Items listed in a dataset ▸
------------------------
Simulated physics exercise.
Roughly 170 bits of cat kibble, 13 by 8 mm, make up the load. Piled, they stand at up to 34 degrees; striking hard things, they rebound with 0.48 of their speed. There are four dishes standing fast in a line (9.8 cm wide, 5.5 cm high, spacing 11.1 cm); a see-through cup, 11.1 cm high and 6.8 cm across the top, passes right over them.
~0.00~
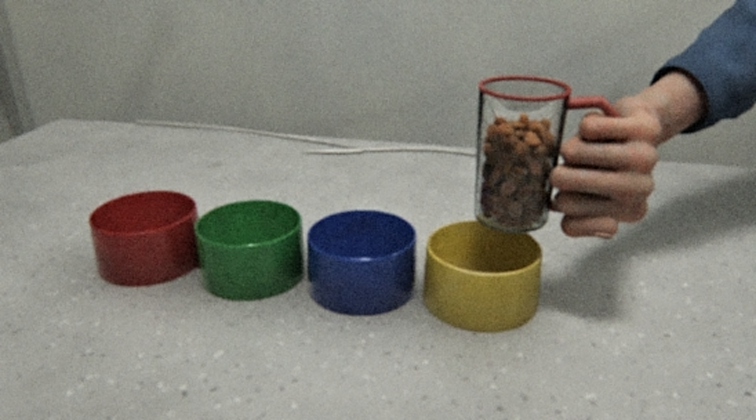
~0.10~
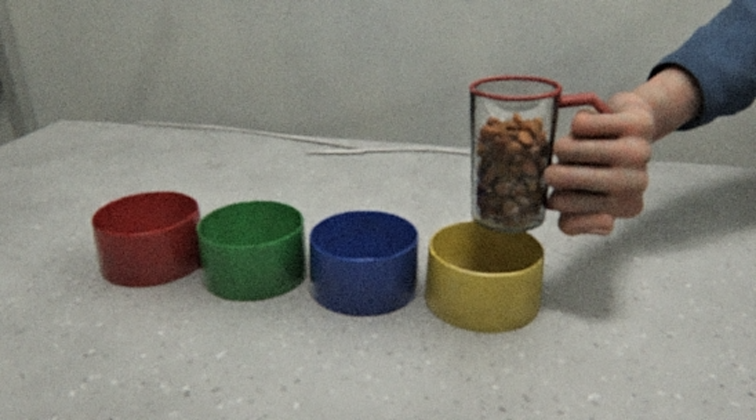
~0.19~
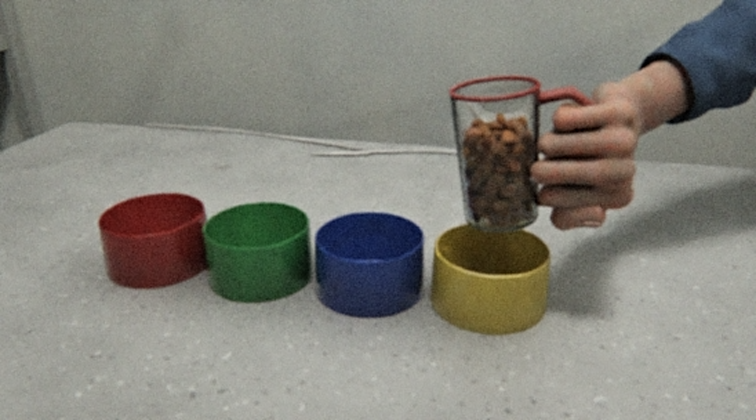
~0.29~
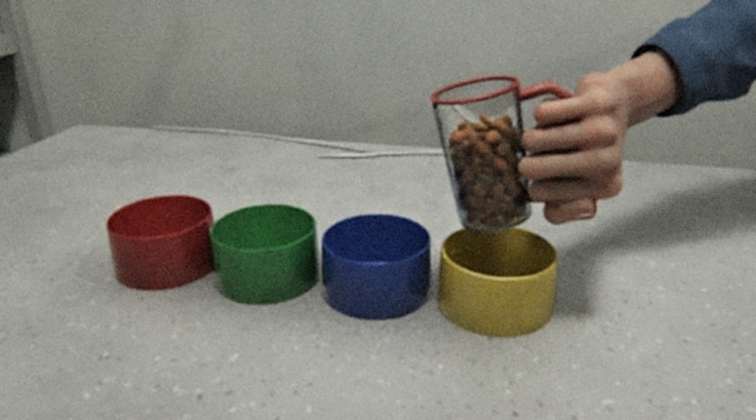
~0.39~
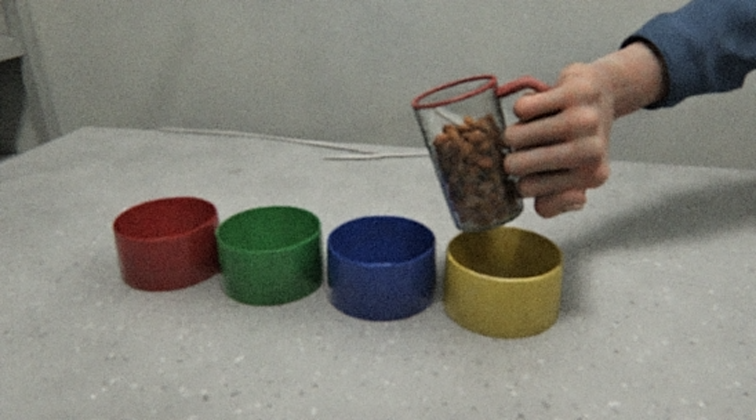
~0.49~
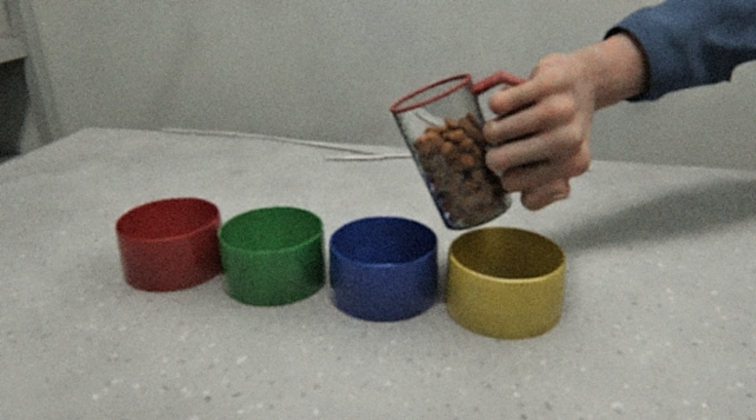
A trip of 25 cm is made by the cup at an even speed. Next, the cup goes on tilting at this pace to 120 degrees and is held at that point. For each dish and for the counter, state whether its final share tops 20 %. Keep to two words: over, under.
In the end red dish: Beyond a fifth; blue dish: Within a fifth; green dish: Within a fifth; yellow dish: Within a fifth; counter: Beyond a fifth.
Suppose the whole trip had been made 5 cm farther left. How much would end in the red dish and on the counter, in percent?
In that case the red dish gets 100 and the counter 0.
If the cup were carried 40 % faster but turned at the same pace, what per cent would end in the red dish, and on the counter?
In that case: Red 70, and counter 30.
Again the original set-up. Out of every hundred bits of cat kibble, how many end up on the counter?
Roughly 35 in a hundred.
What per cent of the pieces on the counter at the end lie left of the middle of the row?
Roughly 100 per cent of them.
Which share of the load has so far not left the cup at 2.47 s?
I'd say close to 30 per cent.
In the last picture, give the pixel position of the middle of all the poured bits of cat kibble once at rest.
Somewhere near (191, 257) in the last picture.
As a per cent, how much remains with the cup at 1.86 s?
Around 95 in a hundred.
After 1.31 s, tilt 68 degrees; cup holds 100 %.
After 1.86 s, tilt 98 degrees; cup holds 95 %.
Then, at 2.47 s, tilt 120 degrees; cup holds 30 %, red 45 %.
At rest (3.6 s), red 65 %, blue 0 %, green 0 %, yellow 0 %, counter 35 %.
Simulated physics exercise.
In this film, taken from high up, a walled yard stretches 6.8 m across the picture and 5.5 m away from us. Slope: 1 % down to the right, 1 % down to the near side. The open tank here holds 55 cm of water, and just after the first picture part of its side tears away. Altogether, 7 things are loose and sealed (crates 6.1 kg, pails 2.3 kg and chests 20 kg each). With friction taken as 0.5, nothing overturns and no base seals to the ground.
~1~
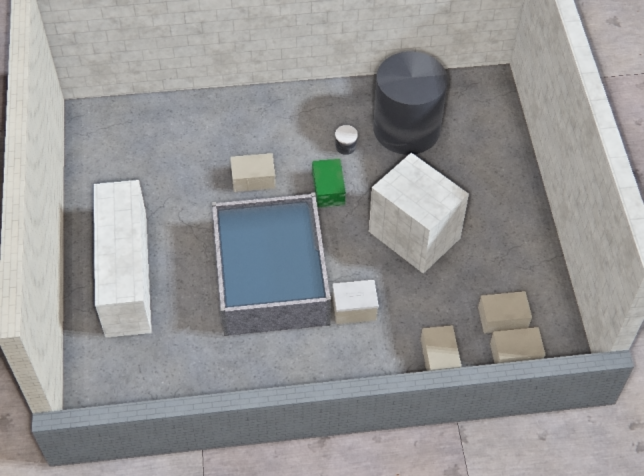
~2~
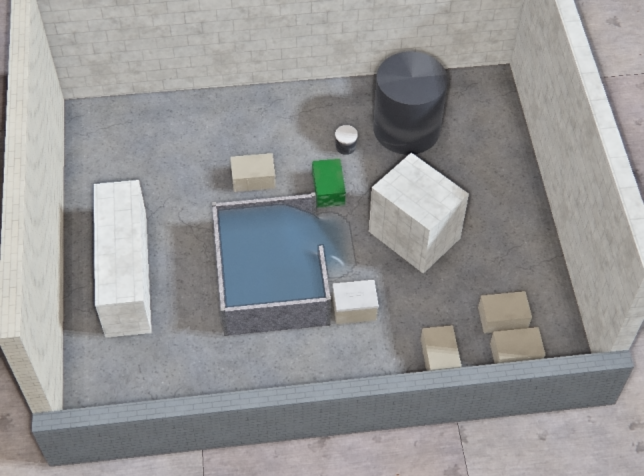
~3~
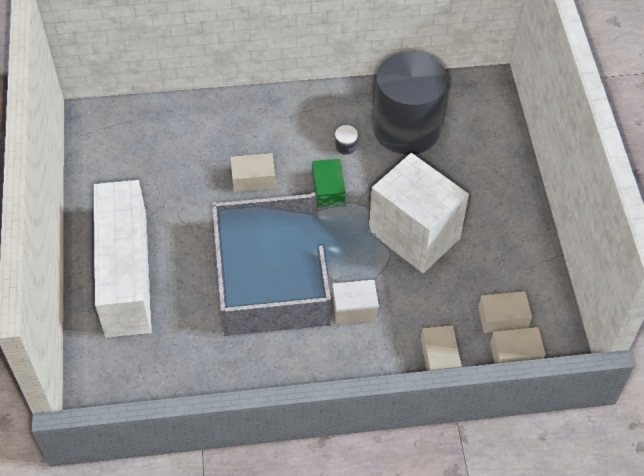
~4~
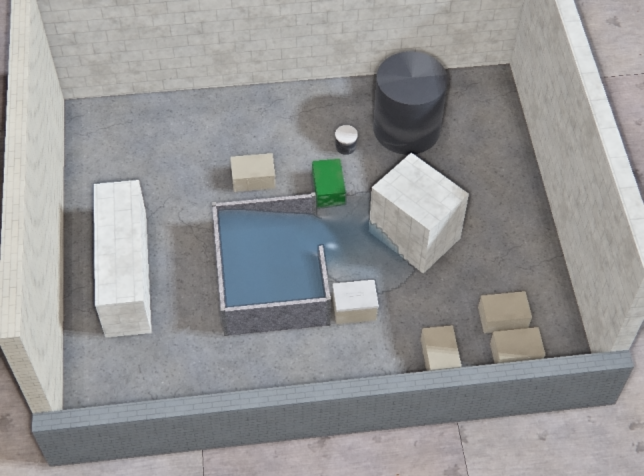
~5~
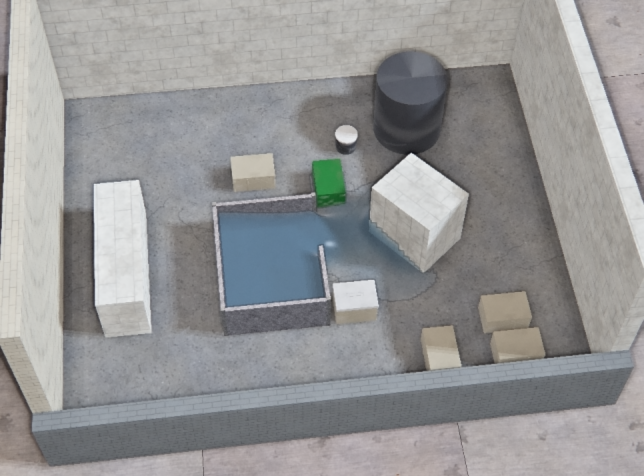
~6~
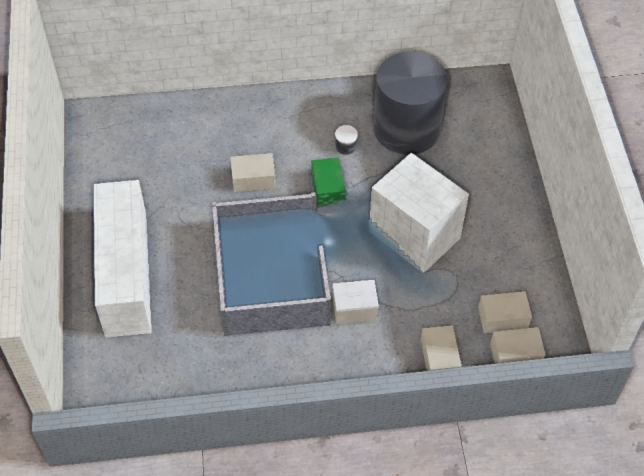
Water sits level in a square open tank inside a walled yard, until part of the tank's right side opens. It pours through the gap between the green crate and a white box, reaches the large pale block, then spreads thinly along its base toward the lower right, while the crates stay still.
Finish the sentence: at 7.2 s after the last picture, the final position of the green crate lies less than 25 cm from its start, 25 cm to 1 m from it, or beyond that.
The final position of the green crate lies 25 cm to 1 m from its start.
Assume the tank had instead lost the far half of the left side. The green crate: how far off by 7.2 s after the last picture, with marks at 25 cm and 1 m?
Result: Green crate essentially stationary.
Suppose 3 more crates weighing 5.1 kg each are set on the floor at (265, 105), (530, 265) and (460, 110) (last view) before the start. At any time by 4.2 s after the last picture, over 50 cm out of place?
Result, in listed order: Exceeded / exceeded / not exceeded.
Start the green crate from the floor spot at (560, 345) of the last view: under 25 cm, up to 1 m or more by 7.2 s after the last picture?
Observed: Object goes well off.
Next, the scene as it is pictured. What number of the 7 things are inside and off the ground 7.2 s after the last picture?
Tally: 3 of them.
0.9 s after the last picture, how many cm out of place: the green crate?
Around 50 cm from the start by that time.
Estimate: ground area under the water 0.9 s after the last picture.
The covered patch comes to about 10.5 m2.
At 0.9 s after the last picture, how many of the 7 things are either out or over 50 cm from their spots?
At that moment it comes to 0.
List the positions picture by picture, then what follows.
In the first frame, the green crate at (329, 176) rests on the ground; water covers 2.1 m2; 0 of 7 have shifted.
In the second frame, the green crate at (329, 176), on the bottom; 2.5 m2 under water; 0 of 7 have shifted.
In the third frame, the green crate at (329, 176) rests on the ground; 3.1 m2 under water; 0 of 7 have shifted.
In the fourth frame, the green crate at (329, 176) rests on the ground; 3.5 m2 under water; 0 of 7 have shifted.
In the fifth frame, the green crate at (329, 176) rests on the ground; water covers 3.9 m2; 0 of 7 have shifted.
In the sixth frame, the green crate at (328, 175) rests on the ground; 4.3 m2 under water; 0 of 7 have shifted.
Then, 0.9 s after the last picture the green crate is near (322, 151), 0.5 m from its start, aground; 0 afloat.
Then, 2.8 s after the last picture the green crate is near (322, 151), 0.5 m from its start, aground; 3 afloat.
Then, 4.8 s after the last picture the green crate is near (322, 151), 0.5 m from its start, aground; 3 afloat.
Then, 7.2 s after the last picture the green crate is near (322, 151), 0.5 m from its start, aground; 3 afloat.
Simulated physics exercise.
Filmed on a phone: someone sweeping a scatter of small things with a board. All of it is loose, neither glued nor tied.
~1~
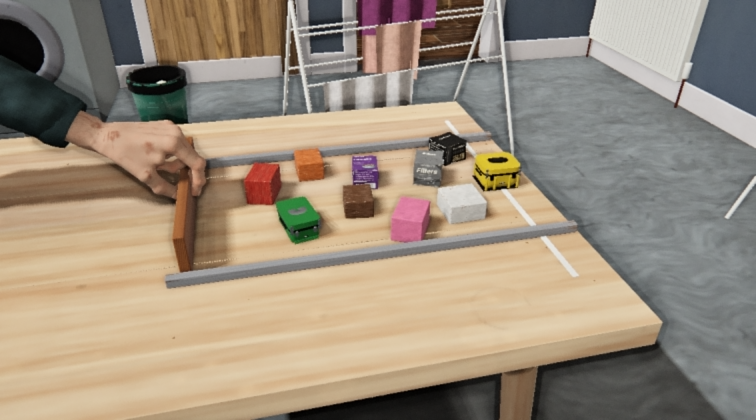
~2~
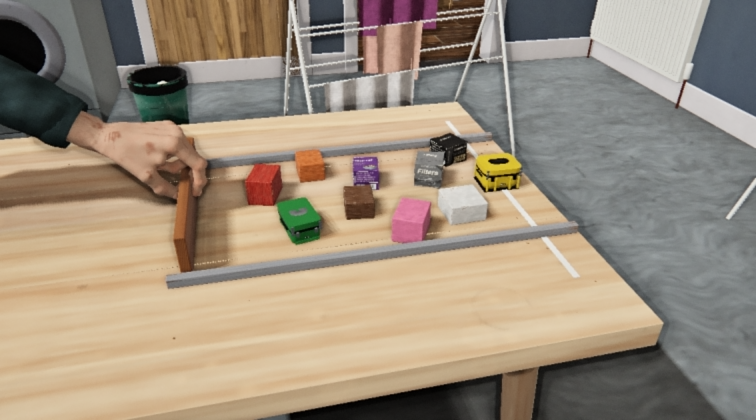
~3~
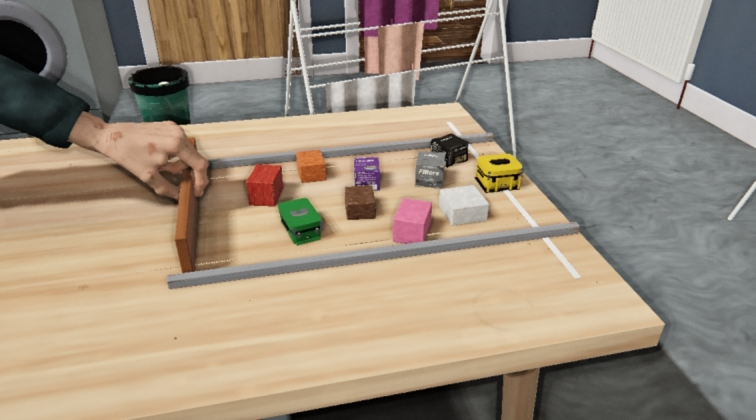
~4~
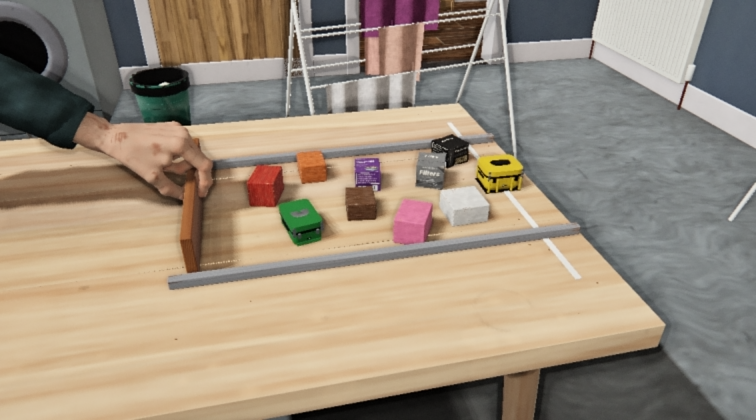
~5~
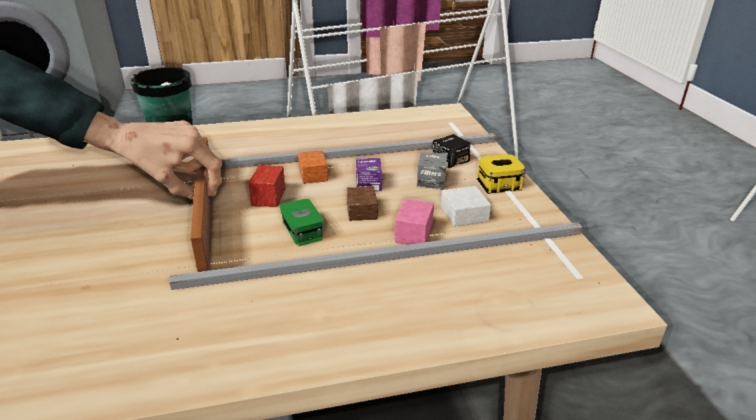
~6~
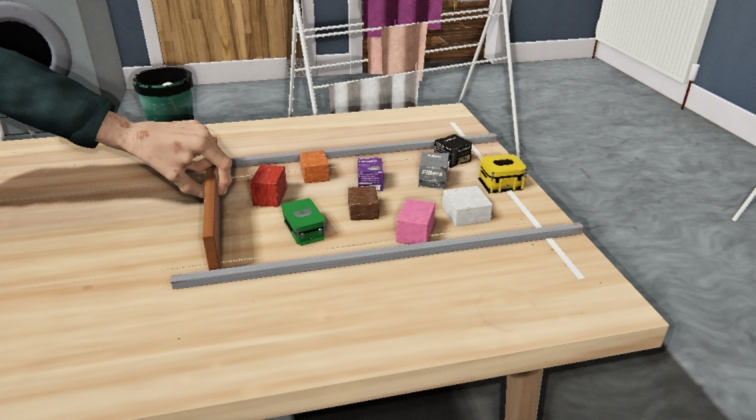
A hand slides a brown board slightly right across a wooden table toward scattered colourful blocks.
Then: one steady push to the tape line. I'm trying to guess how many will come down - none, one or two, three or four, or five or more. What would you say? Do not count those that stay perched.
Most likely a good five or more will slide off.
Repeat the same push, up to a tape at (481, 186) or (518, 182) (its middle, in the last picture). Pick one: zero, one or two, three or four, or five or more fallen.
One after another: 1 or 2; more than four.
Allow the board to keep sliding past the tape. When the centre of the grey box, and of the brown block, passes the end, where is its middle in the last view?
(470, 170) and (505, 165), more or less.
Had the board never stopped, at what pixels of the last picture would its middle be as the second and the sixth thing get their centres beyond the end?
The middle is at about (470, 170), later at about (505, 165).
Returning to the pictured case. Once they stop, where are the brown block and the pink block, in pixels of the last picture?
The brown block ends at (535, 175) and the pink block at (557, 212).
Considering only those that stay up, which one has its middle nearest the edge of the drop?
Brown block.
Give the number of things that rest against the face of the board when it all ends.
It's 4 of them.
Soon after, none off yet; yellow case at rest near (502, 173); black box at rest near (453, 151); white block at rest near (467, 205).
After that, none off yet; yellow case displaced a little near (514, 173); black box moving near (458, 149); white block displaced about its own width near (491, 198).
In the end, the number that fall off is five or more; gone, purple box, grey box, white block, black box and yellow case.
------------------------
Leaving aside the images, write out the entries above word for word.

Simulated physics exercise.
Roughly 170 bits of cat kibble, 13 by 8 mm, make up the load. Piled, they stand at up to 34 degrees; striking hard things, they rebound with 0.48 of their speed. There are four dishes standing fast in a line (9.8 cm wide, 5.5 cm high, spacing 11.1 cm); a see-through cup, 11.1 cm high and 6.8 cm across the top, passes right over them.
~0.00~
~0.10~
~0.19~
~0.29~
~0.39~
~0.49~
A trip of 25 cm is made by the cup at an even speed. Next, the cup goes on tilting at this pace to 120 degrees and is held at that point. For each dish and for the counter, state whether its final share tops 20 %. Keep to two words: over, under.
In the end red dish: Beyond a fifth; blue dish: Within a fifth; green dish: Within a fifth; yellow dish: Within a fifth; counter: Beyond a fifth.
Suppose the whole trip had been made 5 cm farther left. How much would end in the red dish and on the counter, in percent?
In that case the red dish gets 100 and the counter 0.
If the cup were carried 40 % faster but turned at the same pace, what per cent would end in the red dish, and on the counter?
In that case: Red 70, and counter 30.
Again the original set-up. Out of every hundred bits of cat kibble, how many end up on the counter?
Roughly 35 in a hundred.
What per cent of the pieces on the counter at the end lie left of the middle of the row?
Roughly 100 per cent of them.
Which share of the load has so far not left the cup at 2.47 s?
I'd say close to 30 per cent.
In the last picture, give the pixel position of the middle of all the poured bits of cat kibble once at rest.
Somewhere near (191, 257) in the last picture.
As a per cent, how much remains with the cup at 1.86 s?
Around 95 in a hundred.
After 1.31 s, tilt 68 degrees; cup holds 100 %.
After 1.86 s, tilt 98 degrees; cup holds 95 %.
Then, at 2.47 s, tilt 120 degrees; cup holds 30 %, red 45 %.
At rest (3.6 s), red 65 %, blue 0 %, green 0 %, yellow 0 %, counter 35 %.
Simulated physics exercise.
In this film, taken from high up, a walled yard stretches 6.8 m across the picture and 5.5 m away from us. Slope: 1 % down to the right, 1 % down to the near side. The open tank here holds 55 cm of water, and just after the first picture part of its side tears away. Altogether, 7 things are loose and sealed (crates 6.1 kg, pails 2.3 kg and chests 20 kg each). With friction taken as 0.5, nothing overturns and no base seals to the ground.
~1~
~2~
~3~
~4~
~5~
~6~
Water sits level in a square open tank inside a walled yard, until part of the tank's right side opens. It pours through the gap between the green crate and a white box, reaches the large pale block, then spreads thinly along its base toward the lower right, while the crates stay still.
Finish the sentence: at 7.2 s after the last picture, the final position of the green crate lies less than 25 cm from its start, 25 cm to 1 m from it, or beyond that.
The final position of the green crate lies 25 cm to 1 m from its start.
Assume the tank had instead lost the far half of the left side. The green crate: how far off by 7.2 s after the last picture, with marks at 25 cm and 1 m?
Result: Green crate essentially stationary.
Suppose 3 more crates weighing 5.1 kg each are set on the floor at (265, 105), (530, 265) and (460, 110) (last view) before the start. At any time by 4.2 s after the last picture, over 50 cm out of place?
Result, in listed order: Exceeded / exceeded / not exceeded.
Start the green crate from the floor spot at (560, 345) of the last view: under 25 cm, up to 1 m or more by 7.2 s after the last picture?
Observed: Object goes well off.
Next, the scene as it is pictured. What number of the 7 things are inside and off the ground 7.2 s after the last picture?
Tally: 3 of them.
0.9 s after the last picture, how many cm out of place: the green crate?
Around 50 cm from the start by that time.
Estimate: ground area under the water 0.9 s after the last picture.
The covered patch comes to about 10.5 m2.
At 0.9 s after the last picture, how many of the 7 things are either out or over 50 cm from their spots?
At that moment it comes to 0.
List the positions picture by picture, then what follows.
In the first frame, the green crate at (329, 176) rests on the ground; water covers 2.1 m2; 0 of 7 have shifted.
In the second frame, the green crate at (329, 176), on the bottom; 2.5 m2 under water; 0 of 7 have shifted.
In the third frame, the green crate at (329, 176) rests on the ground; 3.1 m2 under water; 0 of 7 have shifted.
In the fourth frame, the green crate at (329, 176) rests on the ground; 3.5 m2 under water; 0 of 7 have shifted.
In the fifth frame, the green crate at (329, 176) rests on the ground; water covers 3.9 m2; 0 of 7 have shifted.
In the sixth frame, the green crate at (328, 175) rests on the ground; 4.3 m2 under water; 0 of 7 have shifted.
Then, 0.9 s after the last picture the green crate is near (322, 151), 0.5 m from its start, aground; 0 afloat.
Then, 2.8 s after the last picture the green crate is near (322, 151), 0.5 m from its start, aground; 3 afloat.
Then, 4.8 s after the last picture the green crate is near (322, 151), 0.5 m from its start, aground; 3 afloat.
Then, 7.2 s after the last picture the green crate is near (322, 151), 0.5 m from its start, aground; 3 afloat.
Simulated physics exercise.
Filmed on a phone: someone sweeping a scatter of small things with a board. All of it is loose, neither glued nor tied.
~1~
~2~
~3~
~4~
~5~
~6~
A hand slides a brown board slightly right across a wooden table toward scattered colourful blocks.
Then: one steady push to the tape line. I'm trying to guess how many will come down - none, one or two, three or four, or five or more. What would you say? Do not count those that stay perched.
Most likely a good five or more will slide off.
Repeat the same push, up to a tape at (481, 186) or (518, 182) (its middle, in the last picture). Pick one: zero, one or two, three or four, or five or more fallen.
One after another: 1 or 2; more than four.
Allow the board to keep sliding past the tape. When the centre of the grey box, and of the brown block, passes the end, where is its middle in the last view?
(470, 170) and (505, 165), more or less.
Had the board never stopped, at what pixels of the last picture would its middle be as the second and the sixth thing get their centres beyond the end?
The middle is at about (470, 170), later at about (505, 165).
Returning to the pictured case. Once they stop, where are the brown block and the pink block, in pixels of the last picture?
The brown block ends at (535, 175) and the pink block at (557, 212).
Considering only those that stay up, which one has its middle nearest the edge of the drop?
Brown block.
Give the number of things that rest against the face of the board when it all ends.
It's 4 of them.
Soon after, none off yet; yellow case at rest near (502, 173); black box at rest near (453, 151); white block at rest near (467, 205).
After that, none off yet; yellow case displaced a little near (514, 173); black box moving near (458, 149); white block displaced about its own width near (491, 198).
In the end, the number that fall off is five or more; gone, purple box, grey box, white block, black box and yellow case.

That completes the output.